▶ [STATED GOAL] Return the listing word for word, as given.

▶ [STORED ROWS]

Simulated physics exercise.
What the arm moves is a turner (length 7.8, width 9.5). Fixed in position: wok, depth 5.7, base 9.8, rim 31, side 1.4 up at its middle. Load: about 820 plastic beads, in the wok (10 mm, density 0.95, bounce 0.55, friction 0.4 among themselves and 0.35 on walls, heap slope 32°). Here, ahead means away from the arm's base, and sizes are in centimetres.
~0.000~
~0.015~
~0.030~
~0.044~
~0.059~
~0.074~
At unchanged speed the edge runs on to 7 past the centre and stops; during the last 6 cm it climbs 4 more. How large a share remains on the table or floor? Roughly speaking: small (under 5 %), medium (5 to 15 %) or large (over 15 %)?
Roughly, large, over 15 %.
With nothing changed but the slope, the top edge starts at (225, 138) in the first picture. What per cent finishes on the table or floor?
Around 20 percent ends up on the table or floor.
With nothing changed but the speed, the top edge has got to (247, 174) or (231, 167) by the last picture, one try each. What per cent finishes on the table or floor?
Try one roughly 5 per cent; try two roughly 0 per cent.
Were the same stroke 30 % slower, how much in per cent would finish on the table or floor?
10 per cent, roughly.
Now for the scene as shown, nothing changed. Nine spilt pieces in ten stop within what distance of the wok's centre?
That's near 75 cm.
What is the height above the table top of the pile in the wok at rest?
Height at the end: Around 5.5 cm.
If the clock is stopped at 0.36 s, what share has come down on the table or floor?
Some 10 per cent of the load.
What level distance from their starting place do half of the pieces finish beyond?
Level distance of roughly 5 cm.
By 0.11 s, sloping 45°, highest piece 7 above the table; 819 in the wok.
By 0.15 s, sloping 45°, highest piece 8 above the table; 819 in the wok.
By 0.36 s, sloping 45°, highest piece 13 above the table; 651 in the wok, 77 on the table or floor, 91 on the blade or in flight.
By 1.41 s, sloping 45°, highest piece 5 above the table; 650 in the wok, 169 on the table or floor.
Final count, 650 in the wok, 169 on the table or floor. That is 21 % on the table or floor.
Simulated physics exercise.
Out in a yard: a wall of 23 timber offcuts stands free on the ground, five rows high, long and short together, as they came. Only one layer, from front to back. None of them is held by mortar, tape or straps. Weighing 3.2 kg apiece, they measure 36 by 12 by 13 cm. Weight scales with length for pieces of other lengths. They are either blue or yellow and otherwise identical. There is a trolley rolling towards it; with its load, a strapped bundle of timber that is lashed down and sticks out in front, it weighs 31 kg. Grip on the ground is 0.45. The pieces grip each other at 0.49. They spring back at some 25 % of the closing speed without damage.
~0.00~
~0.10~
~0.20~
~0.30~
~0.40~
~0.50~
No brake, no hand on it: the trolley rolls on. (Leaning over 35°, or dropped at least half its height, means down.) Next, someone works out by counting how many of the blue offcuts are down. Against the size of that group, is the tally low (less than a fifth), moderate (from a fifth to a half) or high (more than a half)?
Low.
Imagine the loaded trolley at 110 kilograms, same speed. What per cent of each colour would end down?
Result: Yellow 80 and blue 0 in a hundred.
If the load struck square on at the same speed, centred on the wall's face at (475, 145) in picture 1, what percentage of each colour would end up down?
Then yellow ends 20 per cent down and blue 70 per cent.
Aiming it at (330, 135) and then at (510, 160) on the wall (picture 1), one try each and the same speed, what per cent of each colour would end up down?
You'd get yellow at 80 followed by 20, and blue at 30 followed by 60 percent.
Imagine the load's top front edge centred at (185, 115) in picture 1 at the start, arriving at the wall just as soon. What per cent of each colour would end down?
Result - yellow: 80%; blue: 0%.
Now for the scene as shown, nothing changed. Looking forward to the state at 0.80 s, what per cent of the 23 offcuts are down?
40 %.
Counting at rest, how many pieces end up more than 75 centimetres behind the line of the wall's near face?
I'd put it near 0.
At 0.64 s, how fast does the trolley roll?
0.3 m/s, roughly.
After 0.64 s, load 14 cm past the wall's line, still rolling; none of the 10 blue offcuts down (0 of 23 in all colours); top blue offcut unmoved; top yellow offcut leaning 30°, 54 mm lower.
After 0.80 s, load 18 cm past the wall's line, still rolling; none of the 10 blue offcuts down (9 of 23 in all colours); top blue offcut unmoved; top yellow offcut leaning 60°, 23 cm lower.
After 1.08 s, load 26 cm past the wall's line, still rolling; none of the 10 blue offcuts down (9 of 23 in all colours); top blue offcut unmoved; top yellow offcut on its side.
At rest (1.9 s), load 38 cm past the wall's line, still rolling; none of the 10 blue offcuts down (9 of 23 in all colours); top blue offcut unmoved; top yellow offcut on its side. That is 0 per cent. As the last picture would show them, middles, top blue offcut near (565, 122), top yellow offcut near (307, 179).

▶ [WORKED ANSWER]
Simulated physics exercise.
What the arm moves is a turner (length 7.8, width 9.5). Fixed in position: wok, depth 5.7, base 9.8, rim 31, side 1.4 up at its middle. Load: about 820 plastic beads, in the wok (10 mm, density 0.95, bounce 0.55, friction 0.4 among themselves and 0.35 on walls, heap slope 32°). Here, ahead means away from the arm's base, and sizes are in centimetres.
~0.000~
~0.015~
~0.030~
~0.044~
~0.059~
~0.074~
At unchanged speed the edge runs on to 7 past the centre and stops; during the last 6 cm it climbs 4 more. How large a share remains on the table or floor? Roughly speaking: small (under 5 %), medium (5 to 15 %) or large (over 15 %)?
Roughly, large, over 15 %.
With nothing changed but the slope, the top edge starts at (225, 138) in the first picture. What per cent finishes on the table or floor?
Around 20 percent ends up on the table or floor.
With nothing changed but the speed, the top edge has got to (247, 174) or (231, 167) by the last picture, one try each. What per cent finishes on the table or floor?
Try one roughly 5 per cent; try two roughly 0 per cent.
Were the same stroke 30 % slower, how much in per cent would finish on the table or floor?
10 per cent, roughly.
Now for the scene as shown, nothing changed. Nine spilt pieces in ten stop within what distance of the wok's centre?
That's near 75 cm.
What is the height above the table top of the pile in the wok at rest?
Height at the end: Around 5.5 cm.
If the clock is stopped at 0.36 s, what share has come down on the table or floor?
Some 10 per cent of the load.
What level distance from their starting place do half of the pieces finish beyond?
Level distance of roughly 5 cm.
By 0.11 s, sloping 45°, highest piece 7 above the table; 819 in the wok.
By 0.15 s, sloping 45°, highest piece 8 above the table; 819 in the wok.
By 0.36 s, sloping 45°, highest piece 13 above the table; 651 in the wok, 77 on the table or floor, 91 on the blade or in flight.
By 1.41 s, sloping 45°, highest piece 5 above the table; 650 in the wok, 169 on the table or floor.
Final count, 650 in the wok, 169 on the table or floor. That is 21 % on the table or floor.
Simulated physics exercise.
Out in a yard: a wall of 23 timber offcuts stands free on the ground, five rows high, long and short together, as they came. Only one layer, from front to back. None of them is held by mortar, tape or straps. Weighing 3.2 kg apiece, they measure 36 by 12 by 13 cm. Weight scales with length for pieces of other lengths. They are either blue or yellow and otherwise identical. There is a trolley rolling towards it; with its load, a strapped bundle of timber that is lashed down and sticks out in front, it weighs 31 kg. Grip on the ground is 0.45. The pieces grip each other at 0.49. They spring back at some 25 % of the closing speed without damage.
~0.00~
~0.10~
~0.20~
~0.30~
~0.40~
~0.50~
No brake, no hand on it: the trolley rolls on. (Leaning over 35°, or dropped at least half its height, means down.) Next, someone works out by counting how many of the blue offcuts are down. Against the size of that group, is the tally low (less than a fifth), moderate (from a fifth to a half) or high (more than a half)?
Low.
Imagine the loaded trolley at 110 kilograms, same speed. What per cent of each colour would end down?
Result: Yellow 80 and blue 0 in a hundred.
If the load struck square on at the same speed, centred on the wall's face at (475, 145) in picture 1, what percentage of each colour would end up down?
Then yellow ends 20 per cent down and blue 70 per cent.
Aiming it at (330, 135) and then at (510, 160) on the wall (picture 1), one try each and the same speed, what per cent of each colour would end up down?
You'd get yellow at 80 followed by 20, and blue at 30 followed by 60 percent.
Imagine the load's top front edge centred at (185, 115) in picture 1 at the start, arriving at the wall just as soon. What per cent of each colour would end down?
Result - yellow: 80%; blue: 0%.
Now for the scene as shown, nothing changed. Looking forward to the state at 0.80 s, what per cent of the 23 offcuts are down?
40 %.
Counting at rest, how many pieces end up more than 75 centimetres behind the line of the wall's near face?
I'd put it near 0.
At 0.64 s, how fast does the trolley roll?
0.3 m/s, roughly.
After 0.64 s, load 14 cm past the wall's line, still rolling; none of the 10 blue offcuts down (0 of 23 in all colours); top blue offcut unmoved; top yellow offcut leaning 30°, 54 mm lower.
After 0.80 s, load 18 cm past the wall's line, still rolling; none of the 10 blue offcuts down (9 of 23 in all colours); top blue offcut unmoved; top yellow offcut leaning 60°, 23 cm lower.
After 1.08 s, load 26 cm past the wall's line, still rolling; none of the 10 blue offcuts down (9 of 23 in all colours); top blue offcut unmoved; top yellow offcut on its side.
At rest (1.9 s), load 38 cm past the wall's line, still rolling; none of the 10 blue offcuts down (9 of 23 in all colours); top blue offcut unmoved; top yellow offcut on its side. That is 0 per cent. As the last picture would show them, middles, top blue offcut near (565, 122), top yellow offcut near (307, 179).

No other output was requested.